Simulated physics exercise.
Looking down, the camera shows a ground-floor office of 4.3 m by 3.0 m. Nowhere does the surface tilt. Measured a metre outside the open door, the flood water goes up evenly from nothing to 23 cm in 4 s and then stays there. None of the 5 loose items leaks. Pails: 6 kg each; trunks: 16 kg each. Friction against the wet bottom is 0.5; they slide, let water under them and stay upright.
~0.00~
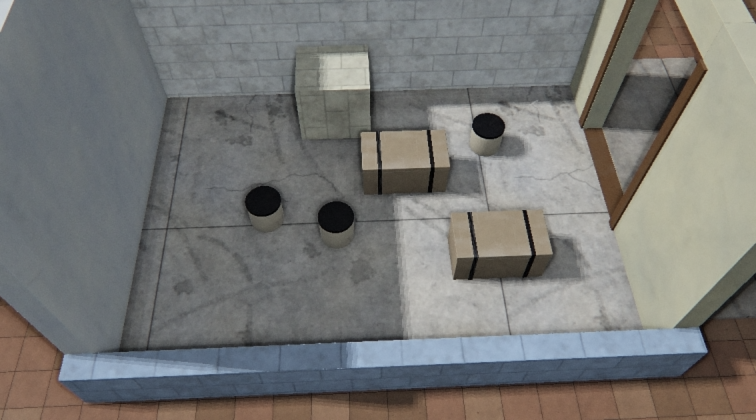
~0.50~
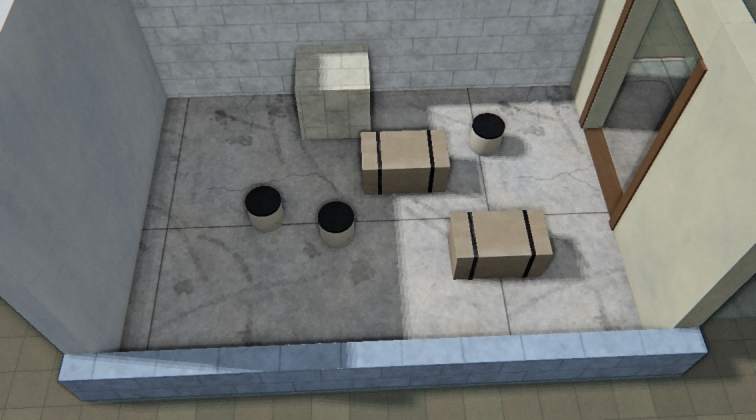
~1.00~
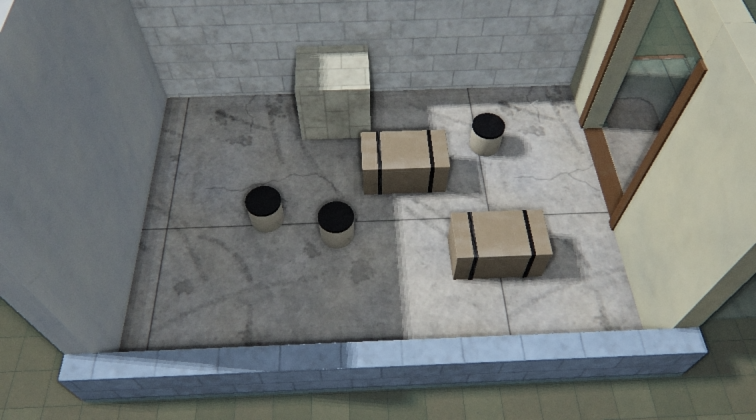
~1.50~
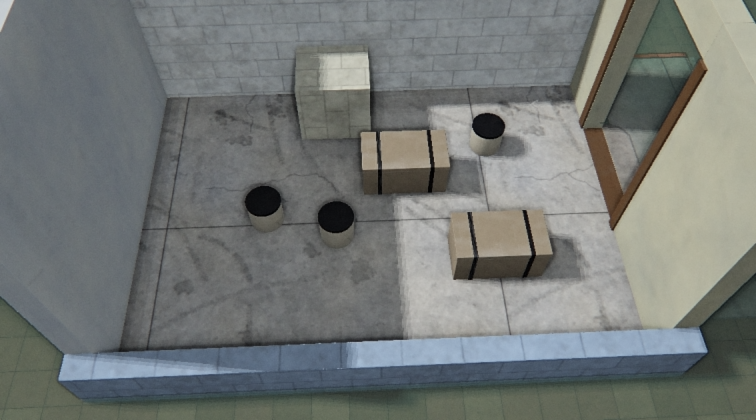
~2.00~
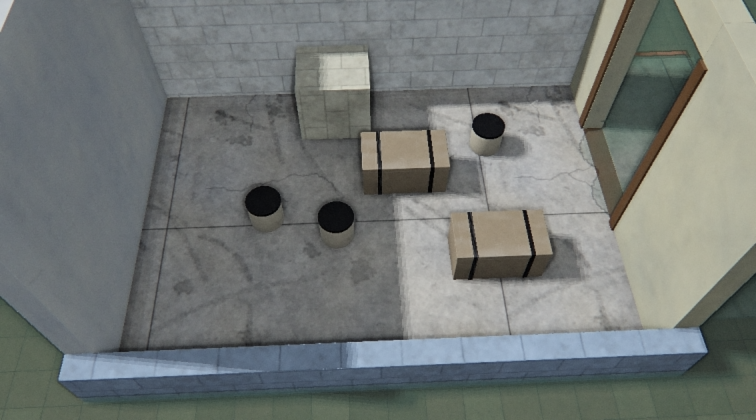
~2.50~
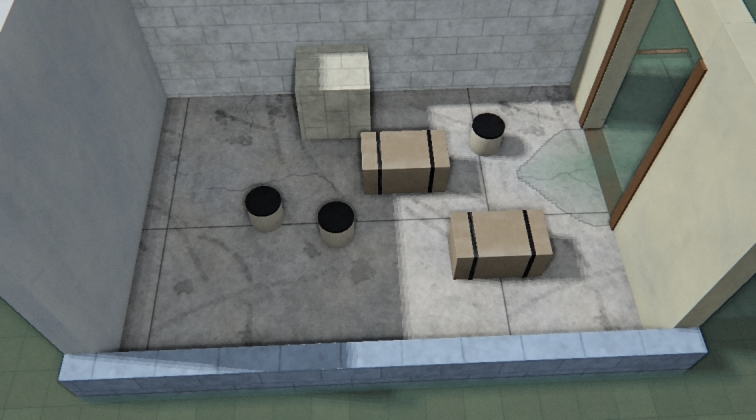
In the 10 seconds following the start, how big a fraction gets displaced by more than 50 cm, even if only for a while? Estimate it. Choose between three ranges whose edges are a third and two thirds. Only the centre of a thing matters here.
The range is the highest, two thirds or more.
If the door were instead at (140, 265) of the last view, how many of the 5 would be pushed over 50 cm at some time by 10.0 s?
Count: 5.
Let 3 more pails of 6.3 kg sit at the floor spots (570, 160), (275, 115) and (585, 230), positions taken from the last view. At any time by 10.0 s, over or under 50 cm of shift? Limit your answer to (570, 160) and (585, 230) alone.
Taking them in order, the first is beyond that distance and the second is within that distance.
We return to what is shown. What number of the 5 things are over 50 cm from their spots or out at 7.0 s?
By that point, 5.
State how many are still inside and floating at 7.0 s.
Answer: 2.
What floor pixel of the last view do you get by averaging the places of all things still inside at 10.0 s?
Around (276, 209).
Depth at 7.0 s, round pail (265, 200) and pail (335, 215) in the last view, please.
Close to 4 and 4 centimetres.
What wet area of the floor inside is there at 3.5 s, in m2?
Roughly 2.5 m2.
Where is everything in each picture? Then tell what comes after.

◆ **Exercise objective**:
From the "State how many" line to the close of the listing, restate each line word for word.

◆ **Answer to this task**:
State how many are still inside and floating at 7.0 s.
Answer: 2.
What floor pixel of the last view do you get by averaging the places of all things still inside at 10.0 s?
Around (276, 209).
Depth at 7.0 s, round pail (265, 200) and pail (335, 215) in the last view, please.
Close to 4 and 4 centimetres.
What wet area of the floor inside is there at 3.5 s, in m2?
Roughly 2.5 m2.
Where is everything in each picture? Then tell what comes after.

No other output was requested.